DATA SEGMENT:
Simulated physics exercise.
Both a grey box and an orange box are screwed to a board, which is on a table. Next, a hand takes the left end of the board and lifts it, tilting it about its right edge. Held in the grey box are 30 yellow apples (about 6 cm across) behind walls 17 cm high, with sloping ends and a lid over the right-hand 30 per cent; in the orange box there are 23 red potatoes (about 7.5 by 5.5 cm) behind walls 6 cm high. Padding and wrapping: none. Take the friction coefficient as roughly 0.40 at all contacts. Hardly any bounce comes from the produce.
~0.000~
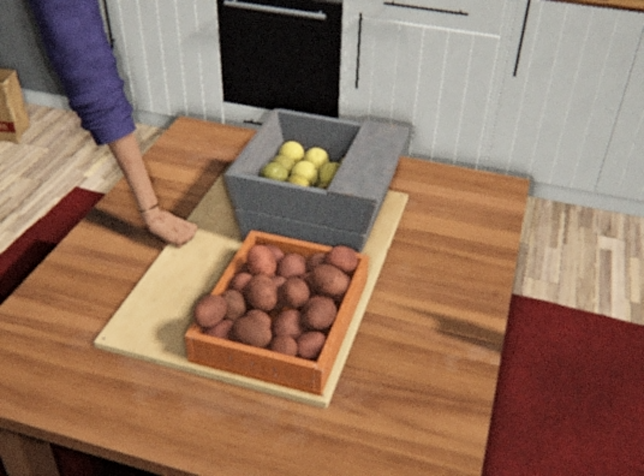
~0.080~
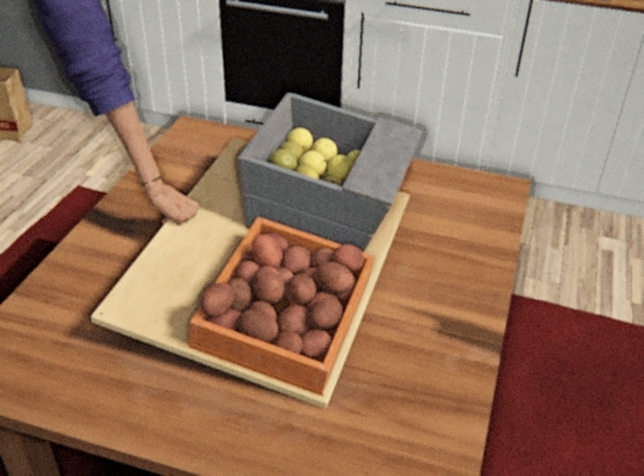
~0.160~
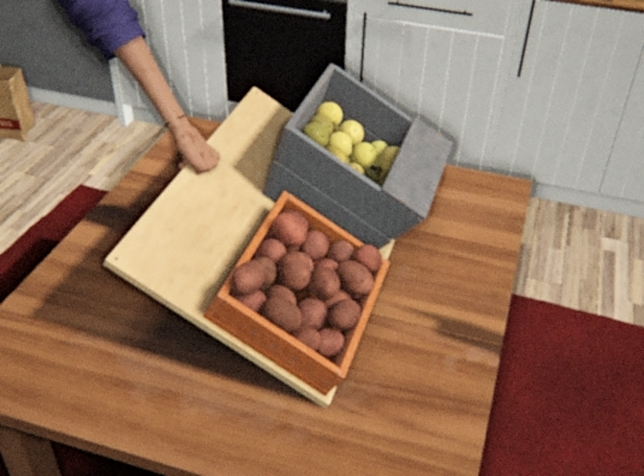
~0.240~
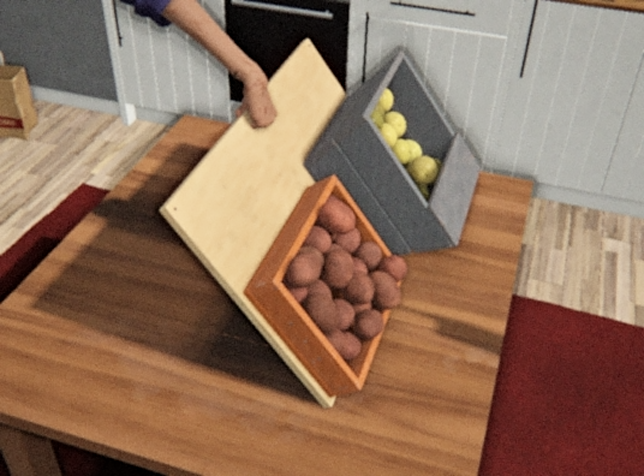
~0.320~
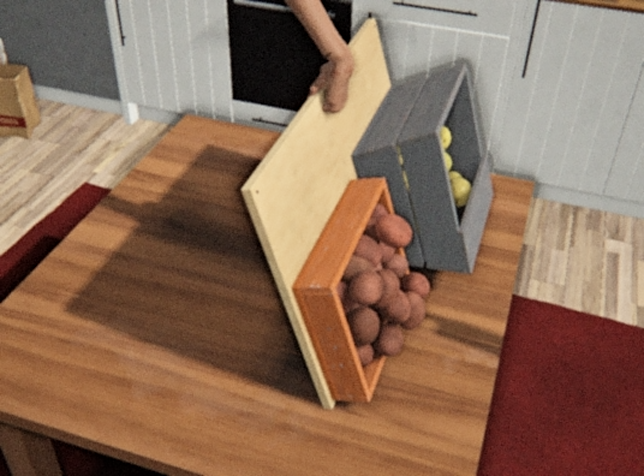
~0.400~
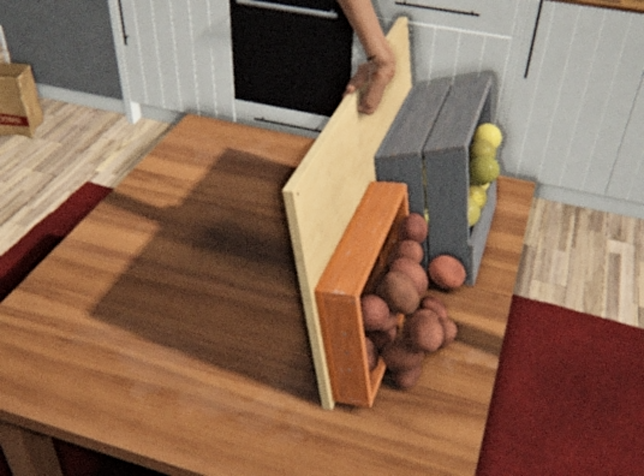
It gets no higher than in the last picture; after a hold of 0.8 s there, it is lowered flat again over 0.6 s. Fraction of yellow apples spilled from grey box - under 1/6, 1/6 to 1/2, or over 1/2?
1/6 to 1/2.
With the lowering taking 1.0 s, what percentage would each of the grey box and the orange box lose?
Then the grey box sheds 40 %, while the orange box sheds 80 %.
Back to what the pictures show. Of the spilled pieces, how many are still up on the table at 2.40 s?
About 8 of them.
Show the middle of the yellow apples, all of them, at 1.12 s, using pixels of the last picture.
In the last view, the centre sits near (468, 210).
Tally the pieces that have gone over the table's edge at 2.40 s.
I'd put the number around 25.
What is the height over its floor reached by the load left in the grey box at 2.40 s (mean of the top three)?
I'd say some 14 cm high.
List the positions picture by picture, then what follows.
In the first frame (each is followed by its nearest rim corner in this view; the camera moves round a little), grey box, (371, 201); orange box, (316, 366); 0° from level; none out.
The second frame shows grey box, (385, 203); orange box, (322, 366); 8° from level.
The third frame shows grey box, (418, 216); orange box, (339, 371); 29° from level.
The fourth frame shows grey box, (450, 241); orange box, (358, 382); 52° from level.
The fifth frame shows grey box, (466, 267); orange box, (369, 395); 73° from level; 5 out, the lowest potato at (410, 311).
The sixth frame shows grey box, (469, 279); orange box, (371, 400); 81° from level; 11 out, the lowest potato at (433, 312).
After 0.72 s, tilt 81°; grey box 18 in, 12 out and orange box 4 in, 19 out.
After 1.12 s, tilt 81°; grey box 18 in, 12 out and orange box 4 in, 19 out.
After 1.68 s, tilt 8°; grey box 18 in, 12 out and orange box 4 in, 19 out.
When it is over (at 2.40 s), grey box 18 in, 12 out and orange box 4 in, 19 out. Asked share, 12 of 30, 40 per cent.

EXERCISE TASK: Transcribe the listing in full and omit the pictures.

RESPONSE:
Simulated physics exercise.
Both a grey box and an orange box are screwed to a board, which is on a table. Next, a hand takes the left end of the board and lifts it, tilting it about its right edge. Held in the grey box are 30 yellow apples (about 6 cm across) behind walls 17 cm high, with sloping ends and a lid over the right-hand 30 per cent; in the orange box there are 23 red potatoes (about 7.5 by 5.5 cm) behind walls 6 cm high. Padding and wrapping: none. Take the friction coefficient as roughly 0.40 at all contacts. Hardly any bounce comes from the produce.
~0.000~
~0.080~
~0.160~
~0.240~
~0.320~
~0.400~
It gets no higher than in the last picture; after a hold of 0.8 s there, it is lowered flat again over 0.6 s. Fraction of yellow apples spilled from grey box - under 1/6, 1/6 to 1/2, or over 1/2?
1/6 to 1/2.
With the lowering taking 1.0 s, what percentage would each of the grey box and the orange box lose?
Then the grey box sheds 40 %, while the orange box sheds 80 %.
Back to what the pictures show. Of the spilled pieces, how many are still up on the table at 2.40 s?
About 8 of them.
Show the middle of the yellow apples, all of them, at 1.12 s, using pixels of the last picture.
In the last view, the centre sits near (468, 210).
Tally the pieces that have gone over the table's edge at 2.40 s.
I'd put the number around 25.
What is the height over its floor reached by the load left in the grey box at 2.40 s (mean of the top three)?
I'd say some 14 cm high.
List the positions picture by picture, then what follows.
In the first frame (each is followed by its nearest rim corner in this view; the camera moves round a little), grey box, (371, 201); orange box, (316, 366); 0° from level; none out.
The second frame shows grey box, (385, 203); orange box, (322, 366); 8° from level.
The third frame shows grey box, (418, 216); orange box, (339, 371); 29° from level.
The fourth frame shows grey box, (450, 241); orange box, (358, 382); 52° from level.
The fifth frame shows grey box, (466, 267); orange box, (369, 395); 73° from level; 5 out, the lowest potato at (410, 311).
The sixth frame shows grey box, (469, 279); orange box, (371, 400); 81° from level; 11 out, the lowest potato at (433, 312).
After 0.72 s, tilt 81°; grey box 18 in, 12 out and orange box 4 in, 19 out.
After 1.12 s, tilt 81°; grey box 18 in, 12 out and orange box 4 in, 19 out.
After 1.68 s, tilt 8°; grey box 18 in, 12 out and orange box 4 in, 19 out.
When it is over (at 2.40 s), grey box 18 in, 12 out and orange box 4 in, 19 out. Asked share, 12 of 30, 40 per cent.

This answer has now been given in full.